● Problem statement
Copy out all the lines where "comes" shows up.

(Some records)
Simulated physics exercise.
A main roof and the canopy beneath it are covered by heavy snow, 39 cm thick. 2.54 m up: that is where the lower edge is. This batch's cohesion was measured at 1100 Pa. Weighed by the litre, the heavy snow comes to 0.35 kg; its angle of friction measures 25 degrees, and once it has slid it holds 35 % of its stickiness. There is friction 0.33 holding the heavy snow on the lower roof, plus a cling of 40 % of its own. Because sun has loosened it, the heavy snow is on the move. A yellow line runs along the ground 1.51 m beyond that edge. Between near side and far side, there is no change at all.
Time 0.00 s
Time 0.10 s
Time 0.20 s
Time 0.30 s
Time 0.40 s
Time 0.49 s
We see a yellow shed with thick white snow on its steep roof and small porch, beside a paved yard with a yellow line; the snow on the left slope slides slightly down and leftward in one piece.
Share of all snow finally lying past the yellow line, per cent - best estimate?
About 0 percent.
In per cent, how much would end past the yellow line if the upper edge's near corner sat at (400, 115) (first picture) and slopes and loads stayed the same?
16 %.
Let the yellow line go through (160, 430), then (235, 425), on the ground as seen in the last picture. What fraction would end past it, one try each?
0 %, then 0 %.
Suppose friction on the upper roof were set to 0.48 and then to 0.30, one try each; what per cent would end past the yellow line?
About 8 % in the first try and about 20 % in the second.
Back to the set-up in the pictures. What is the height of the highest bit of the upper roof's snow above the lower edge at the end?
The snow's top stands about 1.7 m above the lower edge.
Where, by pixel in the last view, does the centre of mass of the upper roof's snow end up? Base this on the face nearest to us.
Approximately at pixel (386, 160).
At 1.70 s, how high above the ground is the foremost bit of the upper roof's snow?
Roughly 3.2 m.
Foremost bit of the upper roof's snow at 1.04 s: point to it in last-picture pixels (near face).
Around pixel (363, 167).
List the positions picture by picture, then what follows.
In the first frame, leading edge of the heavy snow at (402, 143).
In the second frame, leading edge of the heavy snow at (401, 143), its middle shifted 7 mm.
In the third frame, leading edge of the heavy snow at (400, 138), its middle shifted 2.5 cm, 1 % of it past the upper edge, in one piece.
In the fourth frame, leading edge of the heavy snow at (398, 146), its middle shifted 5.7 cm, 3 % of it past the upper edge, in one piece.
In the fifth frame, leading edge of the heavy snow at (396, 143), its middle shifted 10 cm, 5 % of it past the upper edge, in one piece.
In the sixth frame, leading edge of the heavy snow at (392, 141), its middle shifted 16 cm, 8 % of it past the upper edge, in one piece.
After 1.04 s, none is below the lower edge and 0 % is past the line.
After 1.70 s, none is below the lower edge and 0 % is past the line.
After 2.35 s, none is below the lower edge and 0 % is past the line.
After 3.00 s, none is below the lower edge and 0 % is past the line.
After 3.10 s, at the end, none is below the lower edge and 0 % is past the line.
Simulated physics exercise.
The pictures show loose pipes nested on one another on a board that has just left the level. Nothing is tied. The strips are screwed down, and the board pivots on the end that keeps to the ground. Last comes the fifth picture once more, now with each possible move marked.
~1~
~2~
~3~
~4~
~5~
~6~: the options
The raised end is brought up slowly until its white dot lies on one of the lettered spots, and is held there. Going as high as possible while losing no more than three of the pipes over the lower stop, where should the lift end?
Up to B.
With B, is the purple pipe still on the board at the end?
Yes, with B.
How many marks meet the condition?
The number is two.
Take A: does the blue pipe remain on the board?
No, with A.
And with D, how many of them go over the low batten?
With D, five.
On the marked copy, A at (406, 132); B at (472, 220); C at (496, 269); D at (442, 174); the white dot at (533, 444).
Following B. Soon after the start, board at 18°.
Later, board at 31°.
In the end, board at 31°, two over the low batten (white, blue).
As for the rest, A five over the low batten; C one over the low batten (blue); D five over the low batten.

● Reply to the task
A main roof and the canopy beneath it are covered by heavy snow, 39 cm thick. 2.54 m up: that is where the lower edge is. This batch's cohesion was measured at 1100 Pa. Weighed by the litre, the heavy snow comes to 0.35 kg; its angle of friction measures 25 degrees, and once it has slid it holds 35 % of its stickiness. There is friction 0.33 holding the heavy snow on the lower roof, plus a cling of 40 % of its own. Because sun has loosened it, the heavy snow is on the move. A yellow line runs along the ground 1.51 m beyond that edge. Between near side and far side, there is no change at all.
The pictures show loose pipes nested on one another on a board that has just left the level. Nothing is tied. The strips are screwed down, and the board pivots on the end that keeps to the ground. Last comes the fifth picture once more, now with each possible move marked.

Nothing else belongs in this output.